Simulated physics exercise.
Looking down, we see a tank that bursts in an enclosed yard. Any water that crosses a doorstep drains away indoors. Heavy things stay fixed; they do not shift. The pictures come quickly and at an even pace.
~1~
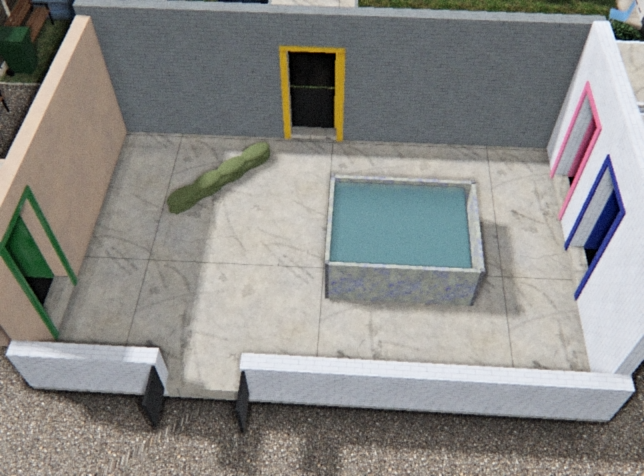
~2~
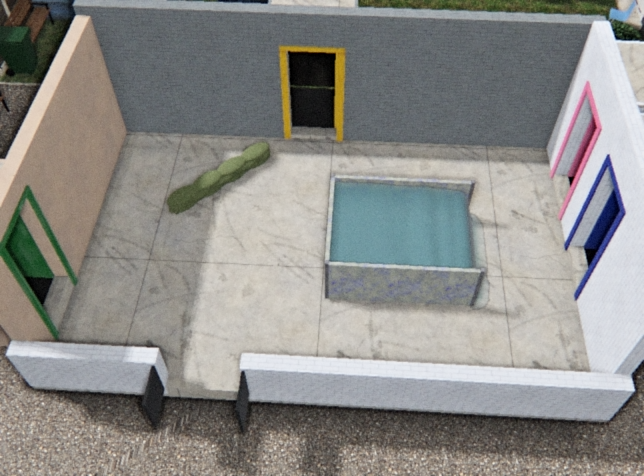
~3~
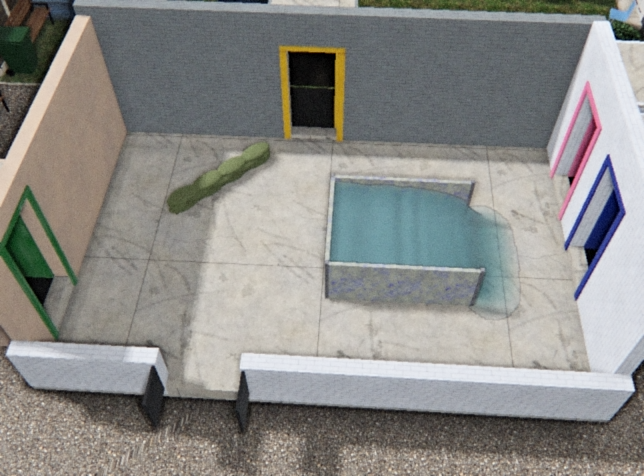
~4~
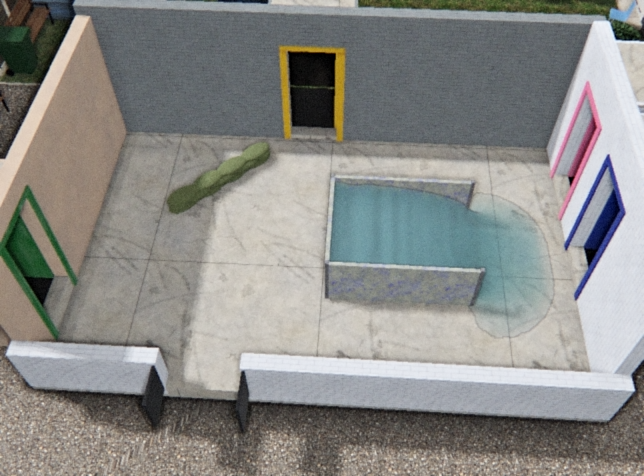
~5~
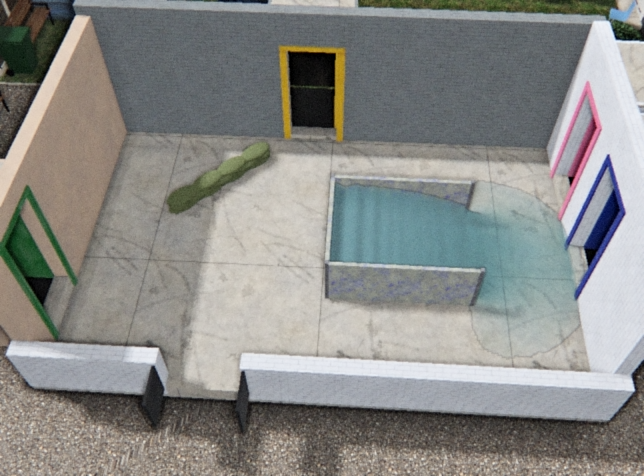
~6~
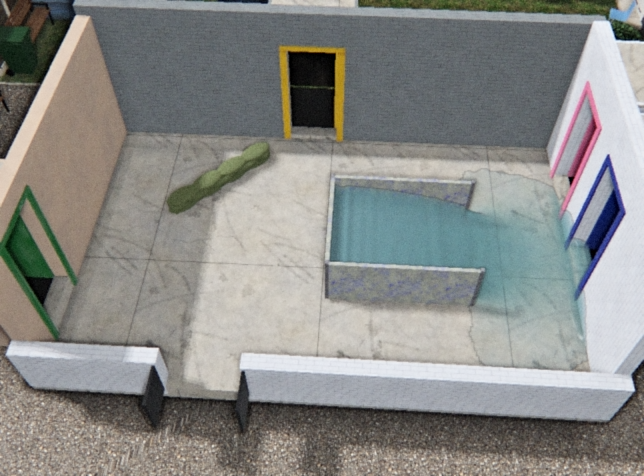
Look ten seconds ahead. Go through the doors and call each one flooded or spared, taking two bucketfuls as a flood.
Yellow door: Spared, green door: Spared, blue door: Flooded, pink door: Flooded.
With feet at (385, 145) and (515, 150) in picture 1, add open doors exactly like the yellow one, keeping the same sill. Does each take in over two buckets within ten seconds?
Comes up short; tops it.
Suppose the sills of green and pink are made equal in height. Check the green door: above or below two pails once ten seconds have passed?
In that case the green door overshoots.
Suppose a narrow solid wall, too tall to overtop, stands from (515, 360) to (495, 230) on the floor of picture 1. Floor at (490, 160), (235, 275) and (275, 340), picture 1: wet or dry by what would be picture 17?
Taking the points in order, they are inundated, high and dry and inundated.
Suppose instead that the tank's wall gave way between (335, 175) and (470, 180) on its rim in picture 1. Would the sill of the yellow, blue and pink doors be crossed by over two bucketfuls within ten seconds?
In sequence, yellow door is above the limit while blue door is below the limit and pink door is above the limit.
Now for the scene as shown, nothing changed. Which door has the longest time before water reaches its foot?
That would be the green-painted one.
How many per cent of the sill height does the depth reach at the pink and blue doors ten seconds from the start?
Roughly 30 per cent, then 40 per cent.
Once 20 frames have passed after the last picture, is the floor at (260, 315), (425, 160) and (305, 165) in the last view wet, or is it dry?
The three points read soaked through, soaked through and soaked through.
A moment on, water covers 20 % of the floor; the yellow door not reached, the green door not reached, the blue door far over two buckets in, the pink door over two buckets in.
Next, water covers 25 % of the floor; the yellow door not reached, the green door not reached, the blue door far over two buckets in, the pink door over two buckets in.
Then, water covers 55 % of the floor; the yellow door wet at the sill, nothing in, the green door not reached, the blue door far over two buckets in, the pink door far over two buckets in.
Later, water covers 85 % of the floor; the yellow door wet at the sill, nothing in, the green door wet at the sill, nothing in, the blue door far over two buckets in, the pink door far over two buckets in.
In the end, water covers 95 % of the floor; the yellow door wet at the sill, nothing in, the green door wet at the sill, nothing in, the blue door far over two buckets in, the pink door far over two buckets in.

________________

Written task: Copy out the listing exactly as it stands, but not the pictures.

Full response:
Simulated physics exercise.
Looking down, we see a tank that bursts in an enclosed yard. Any water that crosses a doorstep drains away indoors. Heavy things stay fixed; they do not shift. The pictures come quickly and at an even pace.
~1~
~2~
~3~
~4~
~5~
~6~
Look ten seconds ahead. Go through the doors and call each one flooded or spared, taking two bucketfuls as a flood.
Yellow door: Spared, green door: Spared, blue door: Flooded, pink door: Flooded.
With feet at (385, 145) and (515, 150) in picture 1, add open doors exactly like the yellow one, keeping the same sill. Does each take in over two buckets within ten seconds?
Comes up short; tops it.
Suppose the sills of green and pink are made equal in height. Check the green door: above or below two pails once ten seconds have passed?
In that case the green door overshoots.
Suppose a narrow solid wall, too tall to overtop, stands from (515, 360) to (495, 230) on the floor of picture 1. Floor at (490, 160), (235, 275) and (275, 340), picture 1: wet or dry by what would be picture 17?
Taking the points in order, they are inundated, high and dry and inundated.
Suppose instead that the tank's wall gave way between (335, 175) and (470, 180) on its rim in picture 1. Would the sill of the yellow, blue and pink doors be crossed by over two bucketfuls within ten seconds?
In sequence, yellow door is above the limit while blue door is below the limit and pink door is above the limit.
Now for the scene as shown, nothing changed. Which door has the longest time before water reaches its foot?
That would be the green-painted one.
How many per cent of the sill height does the depth reach at the pink and blue doors ten seconds from the start?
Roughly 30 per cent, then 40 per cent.
Once 20 frames have passed after the last picture, is the floor at (260, 315), (425, 160) and (305, 165) in the last view wet, or is it dry?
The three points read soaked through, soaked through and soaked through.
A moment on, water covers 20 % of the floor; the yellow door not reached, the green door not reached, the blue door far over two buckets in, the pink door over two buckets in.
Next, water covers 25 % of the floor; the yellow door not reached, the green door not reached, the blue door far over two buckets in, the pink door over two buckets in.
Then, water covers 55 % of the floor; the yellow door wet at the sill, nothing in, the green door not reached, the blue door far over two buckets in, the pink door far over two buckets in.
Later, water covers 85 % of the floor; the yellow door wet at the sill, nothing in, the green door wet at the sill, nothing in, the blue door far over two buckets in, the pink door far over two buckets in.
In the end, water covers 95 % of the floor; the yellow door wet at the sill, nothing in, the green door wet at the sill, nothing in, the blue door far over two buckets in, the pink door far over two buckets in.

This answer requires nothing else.